Question-style dataset rows
↓↓↓
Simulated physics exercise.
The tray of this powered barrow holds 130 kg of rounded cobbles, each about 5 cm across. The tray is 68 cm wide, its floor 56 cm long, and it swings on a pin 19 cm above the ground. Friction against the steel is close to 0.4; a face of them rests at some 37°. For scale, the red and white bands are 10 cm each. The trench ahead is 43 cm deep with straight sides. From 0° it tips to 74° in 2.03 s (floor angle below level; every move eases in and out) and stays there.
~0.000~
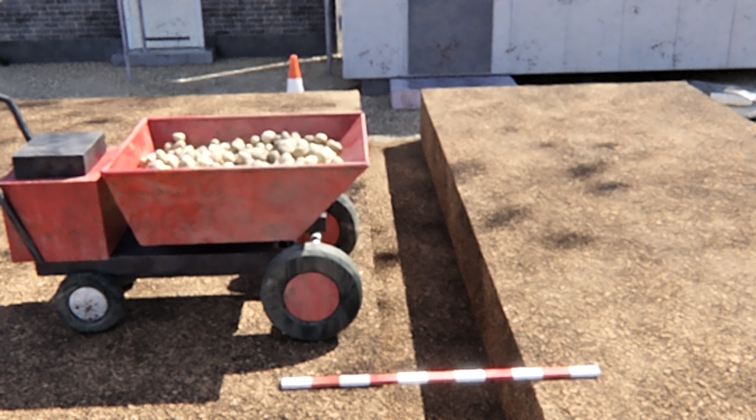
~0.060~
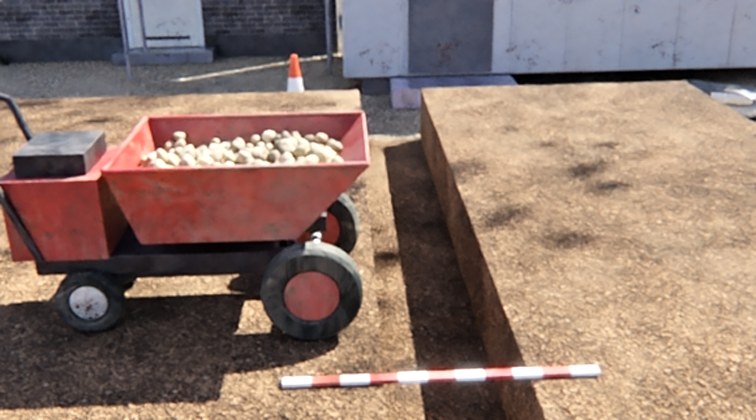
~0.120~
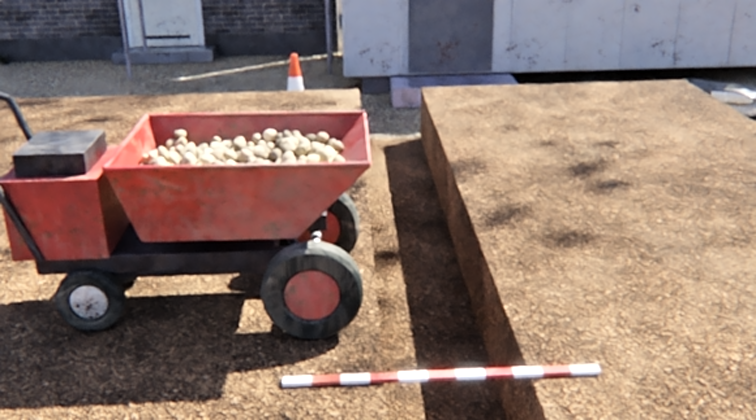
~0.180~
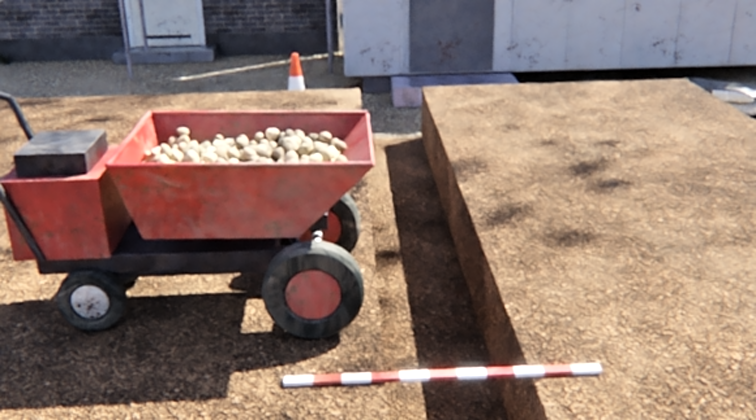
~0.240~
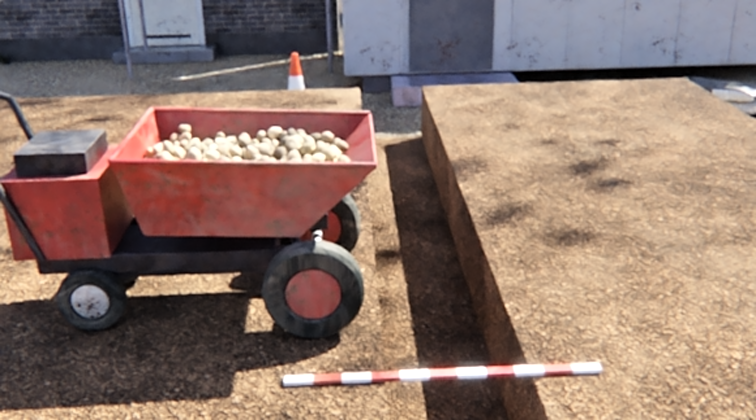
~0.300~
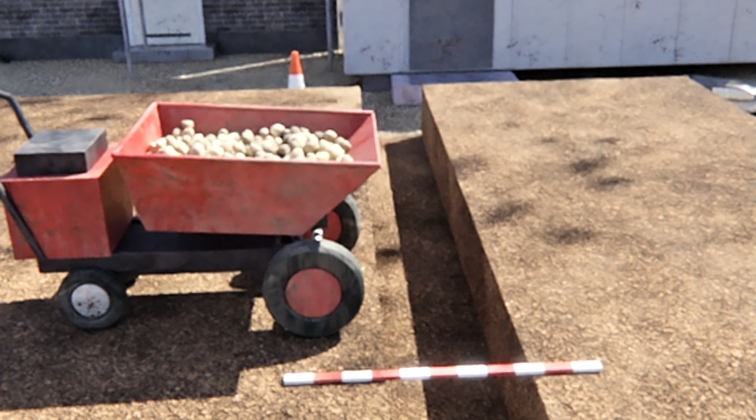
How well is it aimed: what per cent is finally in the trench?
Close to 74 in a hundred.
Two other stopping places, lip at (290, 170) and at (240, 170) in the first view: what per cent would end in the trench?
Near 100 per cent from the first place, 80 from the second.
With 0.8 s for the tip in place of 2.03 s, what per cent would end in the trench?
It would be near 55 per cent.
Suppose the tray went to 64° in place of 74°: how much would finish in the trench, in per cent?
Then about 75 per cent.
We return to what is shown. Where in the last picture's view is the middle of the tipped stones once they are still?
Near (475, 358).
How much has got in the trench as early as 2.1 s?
↑↑↑
↓↓↓
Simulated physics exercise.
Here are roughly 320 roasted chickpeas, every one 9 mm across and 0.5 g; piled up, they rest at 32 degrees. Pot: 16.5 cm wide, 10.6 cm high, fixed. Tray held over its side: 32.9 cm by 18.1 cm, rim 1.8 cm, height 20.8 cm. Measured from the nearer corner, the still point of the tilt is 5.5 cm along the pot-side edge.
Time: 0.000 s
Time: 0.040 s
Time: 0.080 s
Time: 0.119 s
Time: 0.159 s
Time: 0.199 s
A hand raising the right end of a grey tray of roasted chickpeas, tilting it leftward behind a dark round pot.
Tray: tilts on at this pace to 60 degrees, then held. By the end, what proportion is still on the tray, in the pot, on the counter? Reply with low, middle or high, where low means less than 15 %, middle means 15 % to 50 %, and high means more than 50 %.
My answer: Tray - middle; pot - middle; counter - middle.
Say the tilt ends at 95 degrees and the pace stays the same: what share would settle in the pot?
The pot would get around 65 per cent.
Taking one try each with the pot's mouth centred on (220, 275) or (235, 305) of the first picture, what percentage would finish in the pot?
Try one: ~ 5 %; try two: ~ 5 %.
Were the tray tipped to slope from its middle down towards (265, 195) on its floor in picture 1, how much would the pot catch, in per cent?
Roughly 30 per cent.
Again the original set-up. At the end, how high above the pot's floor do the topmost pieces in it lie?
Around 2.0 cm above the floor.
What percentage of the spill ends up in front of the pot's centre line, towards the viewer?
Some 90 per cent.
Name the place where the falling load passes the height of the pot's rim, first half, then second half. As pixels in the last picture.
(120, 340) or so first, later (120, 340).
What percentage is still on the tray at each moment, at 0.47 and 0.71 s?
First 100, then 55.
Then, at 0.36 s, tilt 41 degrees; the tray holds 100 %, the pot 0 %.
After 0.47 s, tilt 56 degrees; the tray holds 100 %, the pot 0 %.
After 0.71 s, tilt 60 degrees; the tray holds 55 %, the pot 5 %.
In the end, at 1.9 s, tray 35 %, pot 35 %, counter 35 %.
↑↑↑
↓↓↓
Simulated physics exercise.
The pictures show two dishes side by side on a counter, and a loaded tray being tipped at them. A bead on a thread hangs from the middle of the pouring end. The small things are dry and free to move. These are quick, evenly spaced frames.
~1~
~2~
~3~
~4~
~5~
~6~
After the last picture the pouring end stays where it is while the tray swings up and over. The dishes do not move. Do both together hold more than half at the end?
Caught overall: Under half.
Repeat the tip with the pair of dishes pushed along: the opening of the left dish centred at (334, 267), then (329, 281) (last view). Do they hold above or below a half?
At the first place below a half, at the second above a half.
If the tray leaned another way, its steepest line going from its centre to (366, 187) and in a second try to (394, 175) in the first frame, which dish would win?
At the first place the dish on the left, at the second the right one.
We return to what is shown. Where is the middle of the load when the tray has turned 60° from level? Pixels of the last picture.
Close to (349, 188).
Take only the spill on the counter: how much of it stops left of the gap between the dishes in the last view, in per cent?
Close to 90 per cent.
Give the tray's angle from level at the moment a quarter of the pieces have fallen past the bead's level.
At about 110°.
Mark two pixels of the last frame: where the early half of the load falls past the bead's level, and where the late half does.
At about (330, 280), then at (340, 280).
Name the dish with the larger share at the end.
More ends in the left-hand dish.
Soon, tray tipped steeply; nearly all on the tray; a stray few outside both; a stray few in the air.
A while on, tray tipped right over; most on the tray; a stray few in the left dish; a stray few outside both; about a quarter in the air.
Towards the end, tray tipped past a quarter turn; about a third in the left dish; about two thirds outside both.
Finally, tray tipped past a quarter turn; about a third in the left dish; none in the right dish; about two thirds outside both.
↑↑↑
## DIRECTIVE
Collect the lines of the records that include the string "them".

## RESPONSE TO THIS EXERCISE
The tray of this powered barrow holds 130 kg of rounded cobbles, each about 5 cm across. The tray is 68 cm wide, its floor 56 cm long, and it swings on a pin 19 cm above the ground. Friction against the steel is close to 0.4; a face of them rests at some 37°. For scale, the red and white bands are 10 cm each. The trench ahead is 43 cm deep with straight sides. From 0° it tips to 74° in 2.03 s (floor angle below level; every move eases in and out) and stays there.
The pictures show two dishes side by side on a counter, and a loaded tray being tipped at them. A bead on a thread hangs from the middle of the pouring end. The small things are dry and free to move. These are quick, evenly spaced frames.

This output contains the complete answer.